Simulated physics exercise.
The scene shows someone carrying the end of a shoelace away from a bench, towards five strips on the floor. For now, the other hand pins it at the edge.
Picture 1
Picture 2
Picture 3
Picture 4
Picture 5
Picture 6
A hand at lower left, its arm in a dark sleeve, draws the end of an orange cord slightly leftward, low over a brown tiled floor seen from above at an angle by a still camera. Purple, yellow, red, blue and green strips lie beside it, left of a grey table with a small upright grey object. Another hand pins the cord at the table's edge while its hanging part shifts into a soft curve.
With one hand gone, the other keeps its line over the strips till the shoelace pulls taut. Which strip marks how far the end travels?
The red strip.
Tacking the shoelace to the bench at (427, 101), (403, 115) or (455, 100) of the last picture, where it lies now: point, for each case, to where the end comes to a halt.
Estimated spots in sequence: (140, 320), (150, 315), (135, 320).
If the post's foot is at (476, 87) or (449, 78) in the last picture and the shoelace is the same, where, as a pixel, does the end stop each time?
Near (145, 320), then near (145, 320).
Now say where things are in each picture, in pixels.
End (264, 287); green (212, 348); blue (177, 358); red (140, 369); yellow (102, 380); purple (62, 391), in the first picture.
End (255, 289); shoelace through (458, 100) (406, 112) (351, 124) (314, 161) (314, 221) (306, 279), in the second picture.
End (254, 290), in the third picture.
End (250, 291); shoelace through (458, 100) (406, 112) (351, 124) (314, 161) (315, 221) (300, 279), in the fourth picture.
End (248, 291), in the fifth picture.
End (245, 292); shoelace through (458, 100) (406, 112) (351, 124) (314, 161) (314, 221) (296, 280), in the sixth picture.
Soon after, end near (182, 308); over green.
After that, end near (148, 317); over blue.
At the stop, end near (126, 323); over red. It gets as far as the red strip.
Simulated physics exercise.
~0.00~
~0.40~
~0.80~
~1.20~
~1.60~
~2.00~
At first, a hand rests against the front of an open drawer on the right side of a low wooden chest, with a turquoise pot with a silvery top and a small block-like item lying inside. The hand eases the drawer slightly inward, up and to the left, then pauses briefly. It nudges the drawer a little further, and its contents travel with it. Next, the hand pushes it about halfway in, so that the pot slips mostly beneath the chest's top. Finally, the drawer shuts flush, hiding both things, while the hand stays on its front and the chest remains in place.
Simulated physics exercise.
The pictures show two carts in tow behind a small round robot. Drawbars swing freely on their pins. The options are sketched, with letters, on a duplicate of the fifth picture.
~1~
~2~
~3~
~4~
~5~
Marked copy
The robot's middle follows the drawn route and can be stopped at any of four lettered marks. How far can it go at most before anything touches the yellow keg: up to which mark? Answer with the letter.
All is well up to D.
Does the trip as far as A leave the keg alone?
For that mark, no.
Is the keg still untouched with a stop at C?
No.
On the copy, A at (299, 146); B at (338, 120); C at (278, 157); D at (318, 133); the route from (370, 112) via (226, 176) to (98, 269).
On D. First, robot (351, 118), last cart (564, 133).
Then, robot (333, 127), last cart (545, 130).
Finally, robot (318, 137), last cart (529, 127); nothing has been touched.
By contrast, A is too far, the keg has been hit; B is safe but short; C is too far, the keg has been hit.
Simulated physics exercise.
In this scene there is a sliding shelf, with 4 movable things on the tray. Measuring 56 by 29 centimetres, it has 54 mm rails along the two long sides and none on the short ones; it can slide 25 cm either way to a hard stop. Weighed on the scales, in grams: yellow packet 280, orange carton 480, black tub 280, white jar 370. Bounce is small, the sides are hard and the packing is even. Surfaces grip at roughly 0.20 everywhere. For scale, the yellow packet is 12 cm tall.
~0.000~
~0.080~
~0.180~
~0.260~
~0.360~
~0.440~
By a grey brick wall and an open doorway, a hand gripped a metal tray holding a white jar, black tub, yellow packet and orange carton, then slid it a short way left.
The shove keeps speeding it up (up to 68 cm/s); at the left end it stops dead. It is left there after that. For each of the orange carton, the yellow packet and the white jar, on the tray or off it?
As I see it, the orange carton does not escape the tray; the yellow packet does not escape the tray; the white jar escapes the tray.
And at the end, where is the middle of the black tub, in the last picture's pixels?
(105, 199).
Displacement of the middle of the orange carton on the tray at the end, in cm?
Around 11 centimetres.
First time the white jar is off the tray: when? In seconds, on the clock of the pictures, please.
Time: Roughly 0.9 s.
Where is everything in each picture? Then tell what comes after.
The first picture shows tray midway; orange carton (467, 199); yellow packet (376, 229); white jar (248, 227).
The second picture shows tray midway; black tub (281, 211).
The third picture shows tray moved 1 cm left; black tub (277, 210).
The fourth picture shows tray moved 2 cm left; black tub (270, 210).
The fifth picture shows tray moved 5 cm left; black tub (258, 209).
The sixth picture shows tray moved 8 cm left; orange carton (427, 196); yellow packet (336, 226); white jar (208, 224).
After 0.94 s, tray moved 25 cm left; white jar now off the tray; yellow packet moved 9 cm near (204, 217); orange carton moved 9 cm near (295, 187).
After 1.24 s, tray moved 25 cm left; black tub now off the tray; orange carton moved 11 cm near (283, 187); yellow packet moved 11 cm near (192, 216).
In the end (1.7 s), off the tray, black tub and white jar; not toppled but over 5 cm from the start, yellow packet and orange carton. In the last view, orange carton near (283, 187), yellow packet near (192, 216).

> [Requirement]
Give the records above again, word for word.

> [Reply to the task]
Simulated physics exercise.
The scene shows someone carrying the end of a shoelace away from a bench, towards five strips on the floor. For now, the other hand pins it at the edge.
Picture 1
Picture 2
Picture 3
Picture 4
Picture 5
Picture 6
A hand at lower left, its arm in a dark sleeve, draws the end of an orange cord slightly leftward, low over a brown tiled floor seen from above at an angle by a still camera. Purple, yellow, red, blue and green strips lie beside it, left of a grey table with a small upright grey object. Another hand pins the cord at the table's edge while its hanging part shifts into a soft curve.
With one hand gone, the other keeps its line over the strips till the shoelace pulls taut. Which strip marks how far the end travels?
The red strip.
Tacking the shoelace to the bench at (427, 101), (403, 115) or (455, 100) of the last picture, where it lies now: point, for each case, to where the end comes to a halt.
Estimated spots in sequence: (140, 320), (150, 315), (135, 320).
If the post's foot is at (476, 87) or (449, 78) in the last picture and the shoelace is the same, where, as a pixel, does the end stop each time?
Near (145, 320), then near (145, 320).
Now say where things are in each picture, in pixels.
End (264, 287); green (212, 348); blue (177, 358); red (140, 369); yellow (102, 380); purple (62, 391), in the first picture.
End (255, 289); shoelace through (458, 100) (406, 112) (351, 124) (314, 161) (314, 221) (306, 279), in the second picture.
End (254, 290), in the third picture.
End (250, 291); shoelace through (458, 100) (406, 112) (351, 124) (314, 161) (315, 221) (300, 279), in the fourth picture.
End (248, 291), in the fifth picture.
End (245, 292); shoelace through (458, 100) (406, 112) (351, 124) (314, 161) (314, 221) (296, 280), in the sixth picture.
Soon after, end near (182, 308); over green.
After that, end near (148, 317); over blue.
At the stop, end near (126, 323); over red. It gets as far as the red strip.
Simulated physics exercise.
~0.00~
~0.40~
~0.80~
~1.20~
~1.60~
~2.00~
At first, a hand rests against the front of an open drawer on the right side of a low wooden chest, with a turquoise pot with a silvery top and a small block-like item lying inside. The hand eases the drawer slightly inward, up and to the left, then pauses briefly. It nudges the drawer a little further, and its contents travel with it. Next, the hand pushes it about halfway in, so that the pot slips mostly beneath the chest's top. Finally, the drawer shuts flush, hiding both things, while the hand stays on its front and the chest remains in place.
Simulated physics exercise.
The pictures show two carts in tow behind a small round robot. Drawbars swing freely on their pins. The options are sketched, with letters, on a duplicate of the fifth picture.
~1~
~2~
~3~
~4~
~5~
Marked copy
The robot's middle follows the drawn route and can be stopped at any of four lettered marks. How far can it go at most before anything touches the yellow keg: up to which mark? Answer with the letter.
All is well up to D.
Does the trip as far as A leave the keg alone?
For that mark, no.
Is the keg still untouched with a stop at C?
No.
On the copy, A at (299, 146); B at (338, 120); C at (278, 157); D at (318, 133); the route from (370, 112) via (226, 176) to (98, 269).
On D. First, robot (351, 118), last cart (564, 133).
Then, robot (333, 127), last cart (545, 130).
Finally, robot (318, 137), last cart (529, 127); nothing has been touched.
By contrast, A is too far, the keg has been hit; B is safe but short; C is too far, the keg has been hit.
Simulated physics exercise.
In this scene there is a sliding shelf, with 4 movable things on the tray. Measuring 56 by 29 centimetres, it has 54 mm rails along the two long sides and none on the short ones; it can slide 25 cm either way to a hard stop. Weighed on the scales, in grams: yellow packet 280, orange carton 480, black tub 280, white jar 370. Bounce is small, the sides are hard and the packing is even. Surfaces grip at roughly 0.20 everywhere. For scale, the yellow packet is 12 cm tall.
~0.000~
~0.080~
~0.180~
~0.260~
~0.360~
~0.440~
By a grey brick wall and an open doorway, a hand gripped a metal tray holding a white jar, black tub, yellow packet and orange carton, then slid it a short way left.
The shove keeps speeding it up (up to 68 cm/s); at the left end it stops dead. It is left there after that. For each of the orange carton, the yellow packet and the white jar, on the tray or off it?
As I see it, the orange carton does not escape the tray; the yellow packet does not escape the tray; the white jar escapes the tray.
And at the end, where is the middle of the black tub, in the last picture's pixels?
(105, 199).
Displacement of the middle of the orange carton on the tray at the end, in cm?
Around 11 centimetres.
First time the white jar is off the tray: when? In seconds, on the clock of the pictures, please.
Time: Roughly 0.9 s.
Where is everything in each picture? Then tell what comes after.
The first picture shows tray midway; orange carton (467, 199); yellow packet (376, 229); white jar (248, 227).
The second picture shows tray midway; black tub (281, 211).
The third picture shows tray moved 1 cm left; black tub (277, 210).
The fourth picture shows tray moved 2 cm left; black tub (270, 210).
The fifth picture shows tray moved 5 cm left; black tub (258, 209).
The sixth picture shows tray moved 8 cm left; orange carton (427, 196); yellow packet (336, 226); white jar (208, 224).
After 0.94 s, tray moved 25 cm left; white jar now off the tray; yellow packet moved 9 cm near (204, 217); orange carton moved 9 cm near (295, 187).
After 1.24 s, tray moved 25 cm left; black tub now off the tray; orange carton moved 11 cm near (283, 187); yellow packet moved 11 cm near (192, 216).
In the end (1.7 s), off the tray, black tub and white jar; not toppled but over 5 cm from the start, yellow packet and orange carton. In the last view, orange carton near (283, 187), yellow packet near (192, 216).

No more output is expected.